● Your objective
Set all the material down again unchanged, without the pictures.

● Data section
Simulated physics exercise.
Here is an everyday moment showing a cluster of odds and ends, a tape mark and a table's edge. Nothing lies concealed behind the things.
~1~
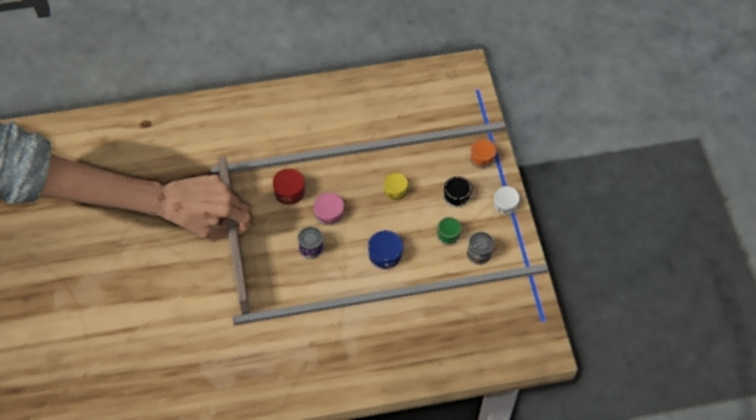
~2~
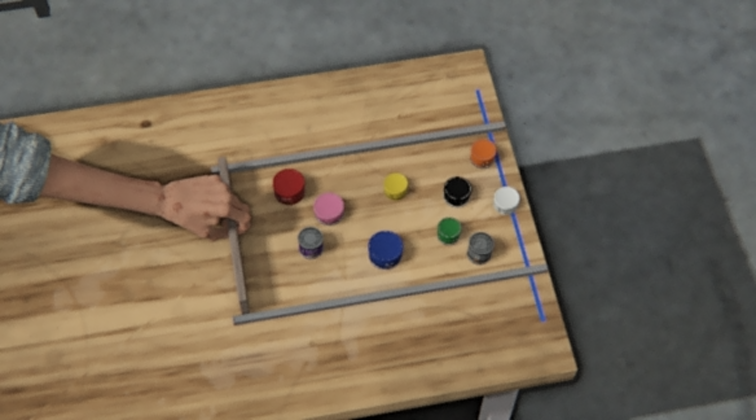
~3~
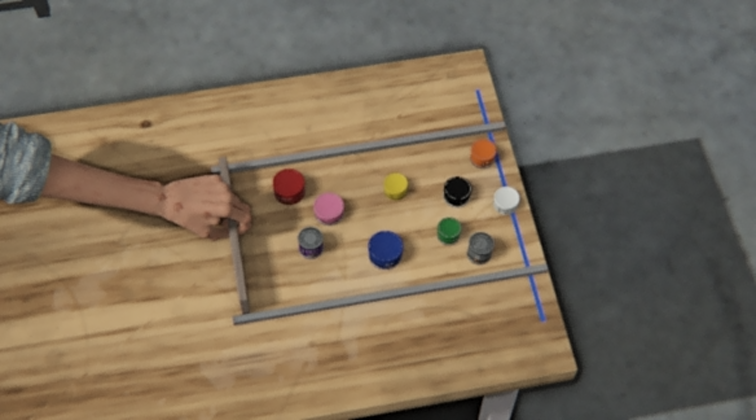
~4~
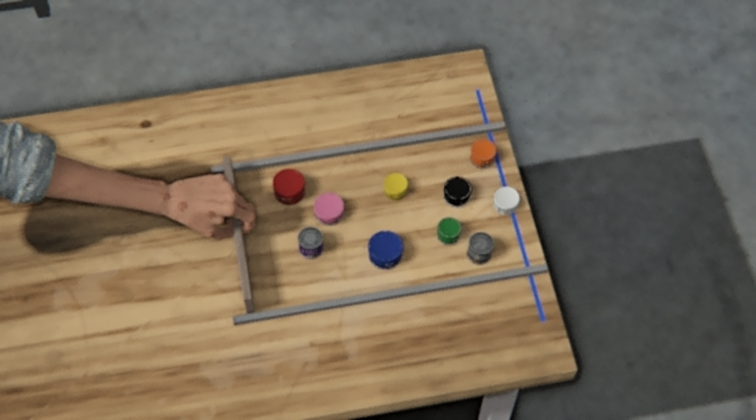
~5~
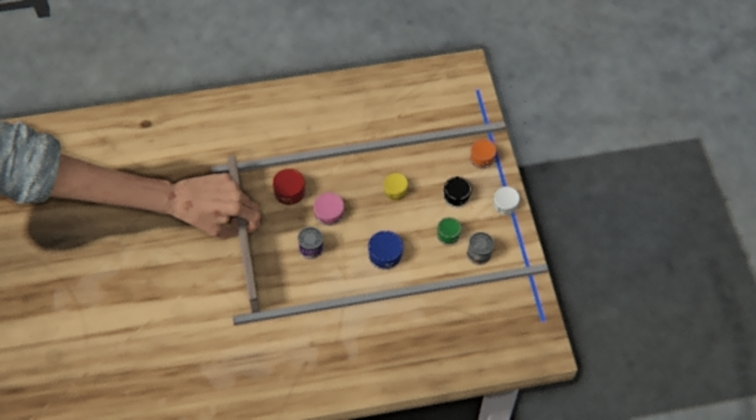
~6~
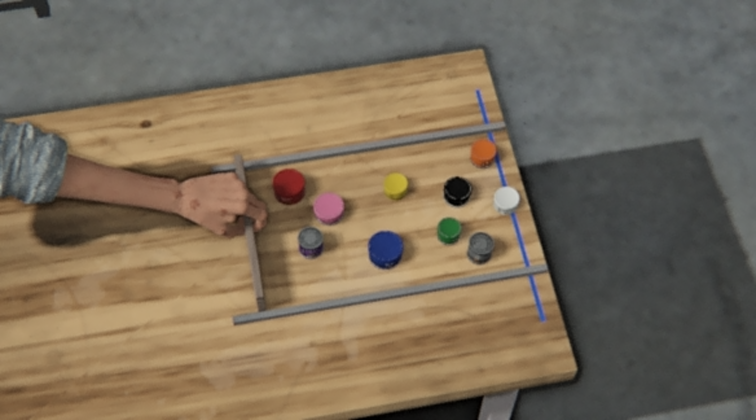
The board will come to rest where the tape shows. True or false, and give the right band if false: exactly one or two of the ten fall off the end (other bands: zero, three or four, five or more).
False, five or more fall off.
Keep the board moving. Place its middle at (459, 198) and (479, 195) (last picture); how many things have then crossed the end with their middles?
0 and 1.
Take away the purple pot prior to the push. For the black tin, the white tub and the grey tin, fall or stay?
Black tin: Over the edge; white tub: Over the edge; grey tin: Still there.
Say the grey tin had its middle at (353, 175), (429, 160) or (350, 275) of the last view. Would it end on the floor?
Results in order - down; down; still up.
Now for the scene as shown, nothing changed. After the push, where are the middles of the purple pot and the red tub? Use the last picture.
Final pixels, roughly: (525, 205) for the first, (510, 144) for the other.
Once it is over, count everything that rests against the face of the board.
Number: 4.
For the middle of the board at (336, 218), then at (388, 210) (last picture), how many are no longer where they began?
At the first spot the count is 3, and at the second it is 5.
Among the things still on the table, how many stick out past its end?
The total here is 4.
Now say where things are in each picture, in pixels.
The first frame shows white tub (506, 201); orange tin (483, 154); grey tin (480, 248); board (234, 234); tape (509, 199).
The second frame shows orange tin (483, 154); black tin (457, 192).
The third frame shows grey tin (480, 249); yellow tub (396, 187).
The fourth frame shows white tub (506, 201); pink tin (329, 209).
The fifth frame shows orange tin (483, 154); blue tin (385, 250).
The sixth frame shows white tub (506, 201); orange tin (483, 154); grey tin (480, 249); board (250, 232); tape (509, 199).
A little later, none off yet; white tub at rest near (506, 201); orange tin at rest near (483, 154); grey tin at rest near (480, 249).
When it is over, the number that fall off is five or more; down, yellow tub, green pot, black tin, grey tin, orange tin and white tub.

● Finished task
Simulated physics exercise.
Here is an everyday moment showing a cluster of odds and ends, a tape mark and a table's edge. Nothing lies concealed behind the things.
~1~
~2~
~3~
~4~
~5~
~6~
The board will come to rest where the tape shows. True or false, and give the right band if false: exactly one or two of the ten fall off the end (other bands: zero, three or four, five or more).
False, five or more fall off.
Keep the board moving. Place its middle at (459, 198) and (479, 195) (last picture); how many things have then crossed the end with their middles?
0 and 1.
Take away the purple pot prior to the push. For the black tin, the white tub and the grey tin, fall or stay?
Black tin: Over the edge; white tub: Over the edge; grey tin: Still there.
Say the grey tin had its middle at (353, 175), (429, 160) or (350, 275) of the last view. Would it end on the floor?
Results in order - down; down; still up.
Now for the scene as shown, nothing changed. After the push, where are the middles of the purple pot and the red tub? Use the last picture.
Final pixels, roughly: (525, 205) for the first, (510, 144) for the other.
Once it is over, count everything that rests against the face of the board.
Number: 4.
For the middle of the board at (336, 218), then at (388, 210) (last picture), how many are no longer where they began?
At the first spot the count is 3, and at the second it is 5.
Among the things still on the table, how many stick out past its end?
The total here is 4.
Now say where things are in each picture, in pixels.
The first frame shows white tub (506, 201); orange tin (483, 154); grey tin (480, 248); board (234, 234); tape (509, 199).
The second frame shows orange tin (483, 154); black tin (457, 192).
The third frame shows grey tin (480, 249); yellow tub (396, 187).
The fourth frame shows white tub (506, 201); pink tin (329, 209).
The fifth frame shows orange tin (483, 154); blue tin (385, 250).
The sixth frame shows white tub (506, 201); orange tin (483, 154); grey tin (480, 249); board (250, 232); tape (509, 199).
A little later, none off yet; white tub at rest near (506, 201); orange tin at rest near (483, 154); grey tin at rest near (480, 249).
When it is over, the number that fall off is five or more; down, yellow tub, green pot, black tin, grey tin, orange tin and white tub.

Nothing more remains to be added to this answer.